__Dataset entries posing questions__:
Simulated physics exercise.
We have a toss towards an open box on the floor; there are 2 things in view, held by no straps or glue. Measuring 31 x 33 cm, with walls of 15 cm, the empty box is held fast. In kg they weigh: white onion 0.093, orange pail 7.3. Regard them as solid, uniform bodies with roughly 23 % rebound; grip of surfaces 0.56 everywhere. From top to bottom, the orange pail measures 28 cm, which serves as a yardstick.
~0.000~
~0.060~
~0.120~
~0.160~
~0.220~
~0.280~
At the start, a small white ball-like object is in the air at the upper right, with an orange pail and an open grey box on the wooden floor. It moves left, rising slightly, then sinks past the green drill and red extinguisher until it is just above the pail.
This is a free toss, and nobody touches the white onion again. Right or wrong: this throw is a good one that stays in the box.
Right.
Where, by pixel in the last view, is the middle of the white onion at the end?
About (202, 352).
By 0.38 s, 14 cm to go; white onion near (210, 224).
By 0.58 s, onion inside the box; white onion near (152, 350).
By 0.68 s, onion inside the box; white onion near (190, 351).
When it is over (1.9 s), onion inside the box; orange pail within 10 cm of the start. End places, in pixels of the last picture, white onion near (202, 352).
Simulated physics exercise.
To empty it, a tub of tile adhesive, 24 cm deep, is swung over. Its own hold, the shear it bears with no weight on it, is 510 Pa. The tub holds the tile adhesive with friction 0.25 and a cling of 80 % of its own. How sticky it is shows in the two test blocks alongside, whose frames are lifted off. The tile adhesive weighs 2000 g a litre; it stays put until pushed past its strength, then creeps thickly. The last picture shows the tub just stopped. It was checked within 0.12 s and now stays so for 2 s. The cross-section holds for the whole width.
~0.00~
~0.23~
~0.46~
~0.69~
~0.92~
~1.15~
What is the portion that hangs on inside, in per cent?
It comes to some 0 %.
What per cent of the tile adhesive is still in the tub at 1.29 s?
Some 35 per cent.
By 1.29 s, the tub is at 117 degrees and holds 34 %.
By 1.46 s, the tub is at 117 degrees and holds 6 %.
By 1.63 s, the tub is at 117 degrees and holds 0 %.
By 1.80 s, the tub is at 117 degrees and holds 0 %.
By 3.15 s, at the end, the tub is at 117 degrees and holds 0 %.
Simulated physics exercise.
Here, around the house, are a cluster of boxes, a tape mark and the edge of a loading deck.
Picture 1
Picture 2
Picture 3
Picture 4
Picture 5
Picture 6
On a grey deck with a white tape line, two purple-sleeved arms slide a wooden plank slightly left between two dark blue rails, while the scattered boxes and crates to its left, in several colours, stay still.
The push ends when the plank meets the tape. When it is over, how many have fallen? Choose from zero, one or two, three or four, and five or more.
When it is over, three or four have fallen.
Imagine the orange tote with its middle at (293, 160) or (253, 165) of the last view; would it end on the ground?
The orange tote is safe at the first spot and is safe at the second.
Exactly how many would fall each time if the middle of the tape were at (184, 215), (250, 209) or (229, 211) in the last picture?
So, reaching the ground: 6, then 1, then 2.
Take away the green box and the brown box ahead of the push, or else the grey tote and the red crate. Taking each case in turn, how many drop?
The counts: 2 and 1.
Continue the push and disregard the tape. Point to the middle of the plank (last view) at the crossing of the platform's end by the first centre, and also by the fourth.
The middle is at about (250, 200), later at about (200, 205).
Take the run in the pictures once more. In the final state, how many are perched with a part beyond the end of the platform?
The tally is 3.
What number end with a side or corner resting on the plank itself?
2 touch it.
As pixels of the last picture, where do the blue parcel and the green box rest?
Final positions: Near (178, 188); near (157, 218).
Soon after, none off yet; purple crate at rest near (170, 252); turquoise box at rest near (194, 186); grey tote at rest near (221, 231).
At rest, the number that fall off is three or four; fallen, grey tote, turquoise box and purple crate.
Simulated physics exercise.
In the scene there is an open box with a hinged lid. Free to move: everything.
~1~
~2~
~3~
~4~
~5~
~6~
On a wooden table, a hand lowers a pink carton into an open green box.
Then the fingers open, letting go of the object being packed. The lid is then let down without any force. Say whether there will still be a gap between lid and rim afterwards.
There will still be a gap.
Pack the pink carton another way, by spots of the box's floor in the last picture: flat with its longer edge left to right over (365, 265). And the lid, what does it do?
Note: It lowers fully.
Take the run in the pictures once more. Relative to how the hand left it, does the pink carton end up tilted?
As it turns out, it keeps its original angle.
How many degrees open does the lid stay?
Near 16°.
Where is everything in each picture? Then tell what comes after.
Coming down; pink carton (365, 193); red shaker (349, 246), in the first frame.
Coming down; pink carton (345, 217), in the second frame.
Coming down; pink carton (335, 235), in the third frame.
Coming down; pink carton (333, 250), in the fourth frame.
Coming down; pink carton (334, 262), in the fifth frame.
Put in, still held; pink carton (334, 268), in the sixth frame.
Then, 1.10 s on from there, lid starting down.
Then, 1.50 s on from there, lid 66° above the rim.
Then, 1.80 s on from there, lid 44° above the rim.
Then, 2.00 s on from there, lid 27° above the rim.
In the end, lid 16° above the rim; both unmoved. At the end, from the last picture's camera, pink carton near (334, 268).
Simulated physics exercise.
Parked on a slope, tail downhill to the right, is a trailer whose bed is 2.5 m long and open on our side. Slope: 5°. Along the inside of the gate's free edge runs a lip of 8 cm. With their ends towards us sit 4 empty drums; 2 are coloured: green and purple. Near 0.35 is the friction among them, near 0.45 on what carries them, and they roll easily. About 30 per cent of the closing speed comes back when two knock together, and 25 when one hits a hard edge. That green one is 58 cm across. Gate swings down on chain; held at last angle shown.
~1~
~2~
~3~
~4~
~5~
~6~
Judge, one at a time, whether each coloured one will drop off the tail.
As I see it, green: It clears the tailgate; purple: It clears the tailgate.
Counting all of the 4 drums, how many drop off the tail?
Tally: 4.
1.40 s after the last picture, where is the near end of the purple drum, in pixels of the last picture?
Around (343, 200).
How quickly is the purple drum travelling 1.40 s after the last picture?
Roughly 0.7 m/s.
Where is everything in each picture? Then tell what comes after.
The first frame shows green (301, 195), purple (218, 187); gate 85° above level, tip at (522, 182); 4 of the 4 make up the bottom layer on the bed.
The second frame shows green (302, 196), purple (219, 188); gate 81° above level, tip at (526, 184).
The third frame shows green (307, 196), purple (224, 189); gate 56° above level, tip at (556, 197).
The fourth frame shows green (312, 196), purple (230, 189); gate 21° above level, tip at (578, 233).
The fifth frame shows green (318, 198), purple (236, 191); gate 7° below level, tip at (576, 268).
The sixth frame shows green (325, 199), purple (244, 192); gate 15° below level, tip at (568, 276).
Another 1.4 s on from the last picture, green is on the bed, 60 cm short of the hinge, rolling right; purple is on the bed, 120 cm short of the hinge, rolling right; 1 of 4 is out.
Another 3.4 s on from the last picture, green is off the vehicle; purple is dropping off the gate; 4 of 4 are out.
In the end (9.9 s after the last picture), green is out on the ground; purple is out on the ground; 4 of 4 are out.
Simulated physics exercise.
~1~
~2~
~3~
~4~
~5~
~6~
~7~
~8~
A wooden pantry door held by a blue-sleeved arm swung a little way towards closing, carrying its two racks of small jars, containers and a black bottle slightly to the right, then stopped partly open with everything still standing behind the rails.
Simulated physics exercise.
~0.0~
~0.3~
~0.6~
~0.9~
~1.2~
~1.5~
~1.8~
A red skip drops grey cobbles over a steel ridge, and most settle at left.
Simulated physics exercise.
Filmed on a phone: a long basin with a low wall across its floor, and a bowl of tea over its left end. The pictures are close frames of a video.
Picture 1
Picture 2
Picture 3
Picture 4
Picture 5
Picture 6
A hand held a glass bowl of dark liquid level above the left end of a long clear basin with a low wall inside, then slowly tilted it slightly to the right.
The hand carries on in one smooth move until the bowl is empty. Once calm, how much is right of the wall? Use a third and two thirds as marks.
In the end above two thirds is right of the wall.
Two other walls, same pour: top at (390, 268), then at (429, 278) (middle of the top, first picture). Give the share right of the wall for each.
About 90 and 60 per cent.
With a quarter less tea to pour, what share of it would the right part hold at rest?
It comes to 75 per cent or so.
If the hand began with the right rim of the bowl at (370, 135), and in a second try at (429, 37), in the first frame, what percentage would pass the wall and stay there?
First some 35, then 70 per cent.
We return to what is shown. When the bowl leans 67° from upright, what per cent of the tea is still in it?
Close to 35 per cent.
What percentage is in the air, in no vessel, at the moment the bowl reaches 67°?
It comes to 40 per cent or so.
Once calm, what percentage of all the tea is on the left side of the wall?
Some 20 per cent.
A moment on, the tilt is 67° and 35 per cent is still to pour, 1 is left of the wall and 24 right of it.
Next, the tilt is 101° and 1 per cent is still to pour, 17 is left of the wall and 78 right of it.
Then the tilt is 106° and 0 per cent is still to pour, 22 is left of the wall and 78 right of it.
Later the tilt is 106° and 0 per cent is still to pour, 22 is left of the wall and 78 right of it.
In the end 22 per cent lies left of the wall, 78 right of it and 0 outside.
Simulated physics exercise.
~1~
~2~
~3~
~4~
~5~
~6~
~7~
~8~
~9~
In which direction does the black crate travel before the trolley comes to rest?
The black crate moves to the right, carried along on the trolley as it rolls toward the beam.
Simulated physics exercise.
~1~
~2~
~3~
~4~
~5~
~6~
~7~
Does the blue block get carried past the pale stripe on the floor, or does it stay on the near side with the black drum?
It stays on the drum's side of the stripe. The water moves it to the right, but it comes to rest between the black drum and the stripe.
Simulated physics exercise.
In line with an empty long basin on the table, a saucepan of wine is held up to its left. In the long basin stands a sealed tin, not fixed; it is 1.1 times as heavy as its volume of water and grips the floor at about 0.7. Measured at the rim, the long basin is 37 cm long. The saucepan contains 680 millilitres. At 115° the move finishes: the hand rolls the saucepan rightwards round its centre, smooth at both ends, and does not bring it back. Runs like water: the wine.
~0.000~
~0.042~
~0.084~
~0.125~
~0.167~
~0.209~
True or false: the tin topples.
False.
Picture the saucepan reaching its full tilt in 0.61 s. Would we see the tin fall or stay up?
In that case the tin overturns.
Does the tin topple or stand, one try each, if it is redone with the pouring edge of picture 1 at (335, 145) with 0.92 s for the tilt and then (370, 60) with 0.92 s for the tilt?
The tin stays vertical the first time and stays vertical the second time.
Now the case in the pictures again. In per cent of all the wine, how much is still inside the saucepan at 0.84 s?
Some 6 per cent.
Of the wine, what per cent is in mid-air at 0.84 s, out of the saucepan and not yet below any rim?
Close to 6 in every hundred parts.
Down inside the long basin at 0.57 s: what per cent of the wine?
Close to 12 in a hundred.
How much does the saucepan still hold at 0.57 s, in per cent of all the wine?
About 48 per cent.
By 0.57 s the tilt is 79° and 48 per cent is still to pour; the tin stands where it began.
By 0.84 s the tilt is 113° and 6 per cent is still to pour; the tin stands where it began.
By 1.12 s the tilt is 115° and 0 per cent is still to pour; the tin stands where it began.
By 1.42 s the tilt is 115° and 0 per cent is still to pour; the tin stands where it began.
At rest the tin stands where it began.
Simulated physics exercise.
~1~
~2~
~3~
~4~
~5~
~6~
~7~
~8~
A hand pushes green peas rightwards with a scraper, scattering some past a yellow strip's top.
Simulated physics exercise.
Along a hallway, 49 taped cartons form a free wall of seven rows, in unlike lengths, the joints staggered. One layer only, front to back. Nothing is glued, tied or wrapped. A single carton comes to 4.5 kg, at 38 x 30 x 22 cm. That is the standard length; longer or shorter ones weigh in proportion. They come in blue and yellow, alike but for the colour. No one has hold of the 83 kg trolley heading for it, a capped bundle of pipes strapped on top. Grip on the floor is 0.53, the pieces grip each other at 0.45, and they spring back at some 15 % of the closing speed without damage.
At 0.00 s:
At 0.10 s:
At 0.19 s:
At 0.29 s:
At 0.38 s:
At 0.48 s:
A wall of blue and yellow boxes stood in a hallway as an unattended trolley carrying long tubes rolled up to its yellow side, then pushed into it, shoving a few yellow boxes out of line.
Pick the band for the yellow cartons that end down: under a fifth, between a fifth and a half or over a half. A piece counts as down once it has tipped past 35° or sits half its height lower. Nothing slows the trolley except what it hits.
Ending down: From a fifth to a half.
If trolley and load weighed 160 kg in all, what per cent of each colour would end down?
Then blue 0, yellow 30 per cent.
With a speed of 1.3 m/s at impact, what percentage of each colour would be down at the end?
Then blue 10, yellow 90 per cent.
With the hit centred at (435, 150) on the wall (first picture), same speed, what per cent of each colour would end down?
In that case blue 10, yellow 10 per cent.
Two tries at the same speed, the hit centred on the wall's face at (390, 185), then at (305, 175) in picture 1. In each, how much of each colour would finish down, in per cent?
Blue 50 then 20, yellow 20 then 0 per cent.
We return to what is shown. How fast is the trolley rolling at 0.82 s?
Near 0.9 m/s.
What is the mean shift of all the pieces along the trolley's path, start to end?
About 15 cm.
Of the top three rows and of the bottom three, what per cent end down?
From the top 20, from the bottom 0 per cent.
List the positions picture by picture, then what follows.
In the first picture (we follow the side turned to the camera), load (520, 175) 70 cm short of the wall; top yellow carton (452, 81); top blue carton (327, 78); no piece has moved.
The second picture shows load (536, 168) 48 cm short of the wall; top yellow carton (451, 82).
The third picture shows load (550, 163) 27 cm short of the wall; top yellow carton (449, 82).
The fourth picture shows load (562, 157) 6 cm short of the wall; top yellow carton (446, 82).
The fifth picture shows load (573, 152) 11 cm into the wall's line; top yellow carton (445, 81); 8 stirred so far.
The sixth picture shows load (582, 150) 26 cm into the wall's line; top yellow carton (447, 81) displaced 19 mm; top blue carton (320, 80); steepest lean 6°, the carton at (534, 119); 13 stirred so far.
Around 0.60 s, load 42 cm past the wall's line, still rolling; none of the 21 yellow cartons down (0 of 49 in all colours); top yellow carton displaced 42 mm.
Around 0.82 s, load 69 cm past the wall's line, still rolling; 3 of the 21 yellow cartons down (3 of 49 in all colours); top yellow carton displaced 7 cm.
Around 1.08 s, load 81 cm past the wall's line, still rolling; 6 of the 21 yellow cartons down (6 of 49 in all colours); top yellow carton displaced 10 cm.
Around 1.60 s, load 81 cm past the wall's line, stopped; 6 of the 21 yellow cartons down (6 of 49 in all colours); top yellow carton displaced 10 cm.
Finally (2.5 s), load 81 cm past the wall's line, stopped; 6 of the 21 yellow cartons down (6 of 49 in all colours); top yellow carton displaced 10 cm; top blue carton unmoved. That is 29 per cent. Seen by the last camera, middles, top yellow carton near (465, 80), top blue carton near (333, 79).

__PROMPT__: Return every line of the preceding records in which the word "across" appears.

__TASK RESULT__:
Parked on a slope, tail downhill to the right, is a trailer whose bed is 2.5 m long and open on our side. Slope: 5°. Along the inside of the gate's free edge runs a lip of 8 cm. With their ends towards us sit 4 empty drums; 2 are coloured: green and purple. Near 0.35 is the friction among them, near 0.45 on what carries them, and they roll easily. About 30 per cent of the closing speed comes back when two knock together, and 25 when one hits a hard edge. That green one is 58 cm across. Gate swings down on chain; held at last angle shown.
Filmed on a phone: a long basin with a low wall across its floor, and a bowl of tea over its left end. The pictures are close frames of a video.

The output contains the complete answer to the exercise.